● OBJECTIVE: Wherever the word "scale" appears in a line, copy that line.

● INFORMATION SUPPLIED:
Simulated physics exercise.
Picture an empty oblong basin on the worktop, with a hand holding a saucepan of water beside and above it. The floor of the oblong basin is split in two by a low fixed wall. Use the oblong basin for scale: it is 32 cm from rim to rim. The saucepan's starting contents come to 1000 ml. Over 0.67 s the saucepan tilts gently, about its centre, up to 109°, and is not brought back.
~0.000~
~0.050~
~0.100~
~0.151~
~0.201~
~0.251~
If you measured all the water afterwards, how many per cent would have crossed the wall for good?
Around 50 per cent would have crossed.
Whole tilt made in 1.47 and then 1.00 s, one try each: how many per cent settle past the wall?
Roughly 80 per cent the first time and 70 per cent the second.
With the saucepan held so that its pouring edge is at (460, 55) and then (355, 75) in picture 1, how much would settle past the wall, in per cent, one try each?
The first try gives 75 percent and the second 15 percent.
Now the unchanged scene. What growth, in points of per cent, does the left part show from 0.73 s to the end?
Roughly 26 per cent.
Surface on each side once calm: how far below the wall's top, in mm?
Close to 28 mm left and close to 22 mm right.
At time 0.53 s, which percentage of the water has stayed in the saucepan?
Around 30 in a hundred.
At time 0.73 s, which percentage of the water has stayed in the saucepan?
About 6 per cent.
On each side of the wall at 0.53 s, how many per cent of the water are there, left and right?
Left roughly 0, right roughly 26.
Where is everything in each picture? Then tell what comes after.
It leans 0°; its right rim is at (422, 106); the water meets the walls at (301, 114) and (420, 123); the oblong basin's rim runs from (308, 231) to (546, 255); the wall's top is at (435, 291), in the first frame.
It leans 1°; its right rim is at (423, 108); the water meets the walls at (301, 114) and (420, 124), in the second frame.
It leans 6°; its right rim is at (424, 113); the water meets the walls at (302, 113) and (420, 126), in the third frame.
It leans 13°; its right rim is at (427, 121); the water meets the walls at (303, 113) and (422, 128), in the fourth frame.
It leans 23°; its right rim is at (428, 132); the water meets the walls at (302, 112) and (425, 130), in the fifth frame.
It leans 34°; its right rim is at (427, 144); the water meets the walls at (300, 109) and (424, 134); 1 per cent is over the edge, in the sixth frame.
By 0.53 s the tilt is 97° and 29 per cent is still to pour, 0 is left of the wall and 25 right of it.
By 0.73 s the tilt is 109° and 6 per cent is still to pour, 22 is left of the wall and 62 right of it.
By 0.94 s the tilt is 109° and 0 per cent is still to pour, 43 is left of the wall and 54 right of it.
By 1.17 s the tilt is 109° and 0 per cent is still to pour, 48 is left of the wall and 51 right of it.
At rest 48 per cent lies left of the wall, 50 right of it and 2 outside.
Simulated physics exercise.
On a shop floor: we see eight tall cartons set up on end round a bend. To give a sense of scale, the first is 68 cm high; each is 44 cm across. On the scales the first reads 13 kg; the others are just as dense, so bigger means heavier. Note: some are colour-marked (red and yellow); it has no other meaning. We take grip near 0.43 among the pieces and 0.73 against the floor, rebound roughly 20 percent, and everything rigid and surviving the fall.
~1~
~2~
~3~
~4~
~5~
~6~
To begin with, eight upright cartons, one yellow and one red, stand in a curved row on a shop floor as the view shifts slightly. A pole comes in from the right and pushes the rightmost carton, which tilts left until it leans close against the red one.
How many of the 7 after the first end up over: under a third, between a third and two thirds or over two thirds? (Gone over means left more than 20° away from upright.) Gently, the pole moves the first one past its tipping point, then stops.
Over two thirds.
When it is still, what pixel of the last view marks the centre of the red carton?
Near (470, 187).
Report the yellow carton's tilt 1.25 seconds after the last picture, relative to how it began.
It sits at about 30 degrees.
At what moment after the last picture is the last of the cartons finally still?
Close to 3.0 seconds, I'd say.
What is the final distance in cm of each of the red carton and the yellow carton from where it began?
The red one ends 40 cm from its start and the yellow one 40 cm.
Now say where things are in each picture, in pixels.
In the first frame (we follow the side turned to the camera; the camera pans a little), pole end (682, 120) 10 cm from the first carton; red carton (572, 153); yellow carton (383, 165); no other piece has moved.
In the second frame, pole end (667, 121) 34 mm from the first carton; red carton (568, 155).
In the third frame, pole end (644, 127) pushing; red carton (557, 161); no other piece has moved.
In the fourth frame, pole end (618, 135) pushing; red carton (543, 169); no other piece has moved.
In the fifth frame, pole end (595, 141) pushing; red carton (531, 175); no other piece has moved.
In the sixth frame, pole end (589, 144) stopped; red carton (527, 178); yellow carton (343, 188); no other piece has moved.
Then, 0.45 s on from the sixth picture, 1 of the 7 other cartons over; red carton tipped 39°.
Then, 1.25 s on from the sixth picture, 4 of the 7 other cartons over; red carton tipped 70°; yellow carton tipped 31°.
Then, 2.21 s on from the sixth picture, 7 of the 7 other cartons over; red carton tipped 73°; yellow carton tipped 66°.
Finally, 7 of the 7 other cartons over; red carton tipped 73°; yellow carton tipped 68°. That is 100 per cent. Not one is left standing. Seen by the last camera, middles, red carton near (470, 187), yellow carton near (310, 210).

● OUTPUT BELOW:
Picture an empty oblong basin on the worktop, with a hand holding a saucepan of water beside and above it. The floor of the oblong basin is split in two by a low fixed wall. Use the oblong basin for scale: it is 32 cm from rim to rim. The saucepan's starting contents come to 1000 ml. Over 0.67 s the saucepan tilts gently, about its centre, up to 109°, and is not brought back.
On a shop floor: we see eight tall cartons set up on end round a bend. To give a sense of scale, the first is 68 cm high; each is 44 cm across. On the scales the first reads 13 kg; the others are just as dense, so bigger means heavier. Note: some are colour-marked (red and yellow); it has no other meaning. We take grip near 0.43 among the pieces and 0.73 against the floor, rebound roughly 20 percent, and everything rigid and surviving the fall.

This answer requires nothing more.